> **EXCERPTED DATA**
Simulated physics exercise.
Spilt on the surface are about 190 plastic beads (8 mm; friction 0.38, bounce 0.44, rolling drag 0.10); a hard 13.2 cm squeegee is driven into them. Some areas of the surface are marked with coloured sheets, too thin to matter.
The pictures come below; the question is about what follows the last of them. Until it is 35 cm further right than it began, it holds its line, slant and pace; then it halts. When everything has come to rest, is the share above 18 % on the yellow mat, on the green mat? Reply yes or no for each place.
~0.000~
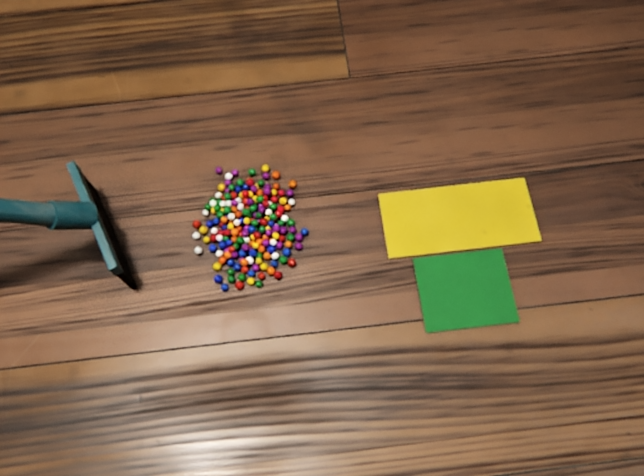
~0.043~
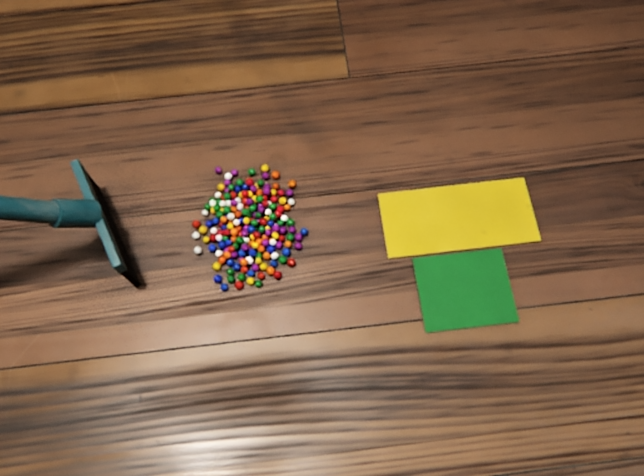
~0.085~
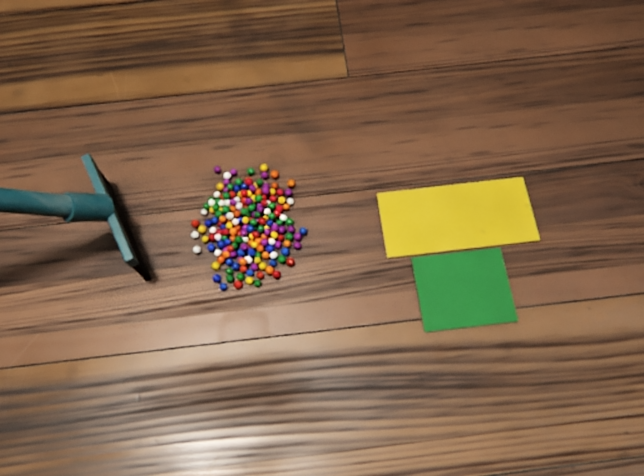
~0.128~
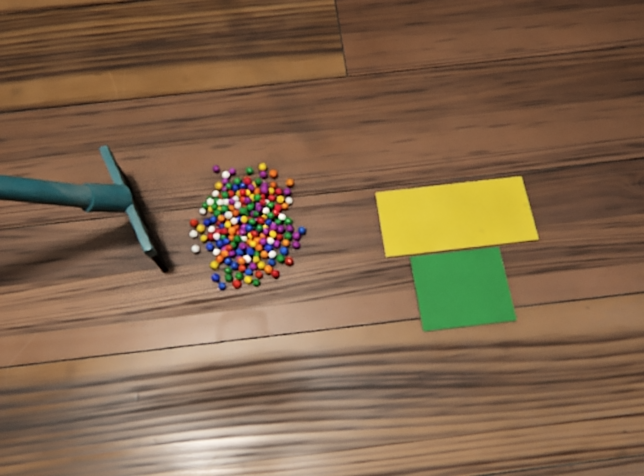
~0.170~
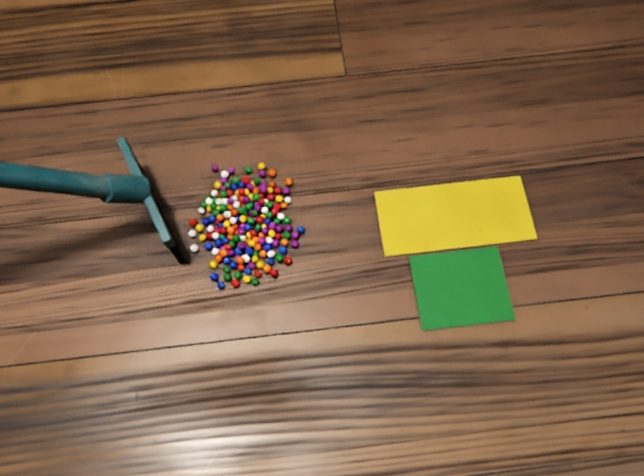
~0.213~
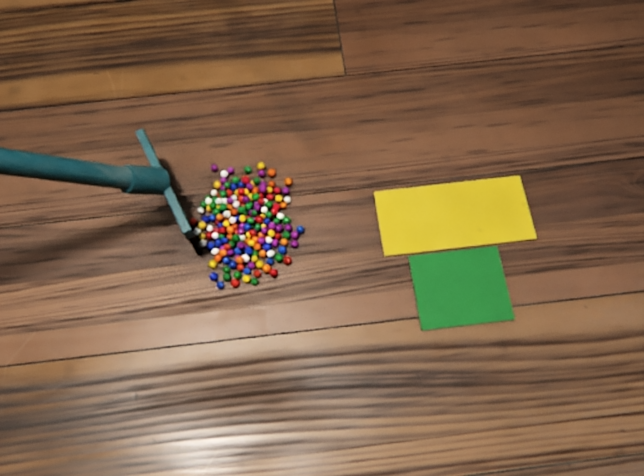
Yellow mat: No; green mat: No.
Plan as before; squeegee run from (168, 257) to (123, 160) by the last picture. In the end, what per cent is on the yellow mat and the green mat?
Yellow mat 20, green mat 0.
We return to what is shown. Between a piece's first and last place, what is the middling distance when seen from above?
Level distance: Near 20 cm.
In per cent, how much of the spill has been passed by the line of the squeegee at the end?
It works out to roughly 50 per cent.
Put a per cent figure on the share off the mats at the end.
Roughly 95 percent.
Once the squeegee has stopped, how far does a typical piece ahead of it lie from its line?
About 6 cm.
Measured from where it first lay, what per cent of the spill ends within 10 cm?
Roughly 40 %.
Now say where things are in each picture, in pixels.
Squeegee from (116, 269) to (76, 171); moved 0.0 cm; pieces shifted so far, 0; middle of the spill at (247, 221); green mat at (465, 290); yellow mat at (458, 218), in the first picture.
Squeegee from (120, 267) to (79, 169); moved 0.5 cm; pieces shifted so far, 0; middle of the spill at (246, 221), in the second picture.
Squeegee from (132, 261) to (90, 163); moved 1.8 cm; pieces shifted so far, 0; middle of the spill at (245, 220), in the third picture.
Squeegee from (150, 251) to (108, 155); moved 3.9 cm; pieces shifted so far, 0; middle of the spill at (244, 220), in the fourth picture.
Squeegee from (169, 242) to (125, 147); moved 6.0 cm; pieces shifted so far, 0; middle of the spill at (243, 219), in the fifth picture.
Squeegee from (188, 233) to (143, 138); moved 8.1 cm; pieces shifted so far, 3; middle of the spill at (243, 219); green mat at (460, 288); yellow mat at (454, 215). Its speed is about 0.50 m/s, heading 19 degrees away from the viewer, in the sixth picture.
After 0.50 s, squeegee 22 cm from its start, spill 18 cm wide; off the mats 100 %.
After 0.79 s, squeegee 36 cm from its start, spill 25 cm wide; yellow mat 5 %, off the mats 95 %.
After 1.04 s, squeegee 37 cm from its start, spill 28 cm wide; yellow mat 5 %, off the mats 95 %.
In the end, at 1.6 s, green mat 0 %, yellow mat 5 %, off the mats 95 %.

==

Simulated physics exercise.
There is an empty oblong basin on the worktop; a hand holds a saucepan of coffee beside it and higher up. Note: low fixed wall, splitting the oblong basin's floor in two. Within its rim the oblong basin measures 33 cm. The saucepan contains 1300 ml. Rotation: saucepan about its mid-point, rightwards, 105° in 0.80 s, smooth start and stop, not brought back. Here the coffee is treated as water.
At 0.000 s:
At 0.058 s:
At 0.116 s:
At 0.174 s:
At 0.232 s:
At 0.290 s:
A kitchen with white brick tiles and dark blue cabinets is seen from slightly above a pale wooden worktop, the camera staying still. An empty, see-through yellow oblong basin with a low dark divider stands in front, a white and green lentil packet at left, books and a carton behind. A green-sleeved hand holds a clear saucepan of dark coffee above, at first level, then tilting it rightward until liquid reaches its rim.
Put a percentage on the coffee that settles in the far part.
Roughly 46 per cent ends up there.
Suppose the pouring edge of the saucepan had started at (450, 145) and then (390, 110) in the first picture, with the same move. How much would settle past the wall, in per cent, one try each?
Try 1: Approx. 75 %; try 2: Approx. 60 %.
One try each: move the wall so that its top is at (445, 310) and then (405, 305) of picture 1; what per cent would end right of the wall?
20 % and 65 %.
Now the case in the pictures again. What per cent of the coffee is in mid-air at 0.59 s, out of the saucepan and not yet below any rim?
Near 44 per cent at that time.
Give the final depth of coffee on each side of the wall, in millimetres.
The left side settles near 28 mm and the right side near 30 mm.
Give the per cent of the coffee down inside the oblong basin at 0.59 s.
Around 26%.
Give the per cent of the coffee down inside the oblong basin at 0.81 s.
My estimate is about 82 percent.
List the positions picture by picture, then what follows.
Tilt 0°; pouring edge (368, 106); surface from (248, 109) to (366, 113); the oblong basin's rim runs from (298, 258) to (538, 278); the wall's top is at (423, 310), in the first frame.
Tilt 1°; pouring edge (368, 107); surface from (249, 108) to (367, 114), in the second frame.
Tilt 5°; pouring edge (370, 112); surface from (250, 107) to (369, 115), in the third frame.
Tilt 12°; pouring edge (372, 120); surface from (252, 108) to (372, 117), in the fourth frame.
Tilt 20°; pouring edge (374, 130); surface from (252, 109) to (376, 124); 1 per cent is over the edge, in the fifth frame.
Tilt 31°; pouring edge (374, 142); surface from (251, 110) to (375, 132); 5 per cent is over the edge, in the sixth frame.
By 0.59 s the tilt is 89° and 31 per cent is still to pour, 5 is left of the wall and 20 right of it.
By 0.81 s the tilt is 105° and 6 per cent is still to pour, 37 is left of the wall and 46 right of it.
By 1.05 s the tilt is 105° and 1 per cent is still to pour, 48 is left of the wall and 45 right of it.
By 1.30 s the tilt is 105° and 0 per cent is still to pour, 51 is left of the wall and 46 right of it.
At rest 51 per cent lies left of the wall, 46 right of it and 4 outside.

> **DO THIS**
Copy out each line of the records that holds the string "them".

> **ANSWER TO THE PROBLEM**
Spilt on the surface are about 190 plastic beads (8 mm; friction 0.38, bounce 0.44, rolling drag 0.10); a hard 13.2 cm squeegee is driven into them. Some areas of the surface are marked with coloured sheets, too thin to matter.
The pictures come below; the question is about what follows the last of them. Until it is 35 cm further right than it began, it holds its line, slant and pace; then it halts. When everything has come to rest, is the share above 18 % on the yellow mat, on the green mat? Reply yes or no for each place.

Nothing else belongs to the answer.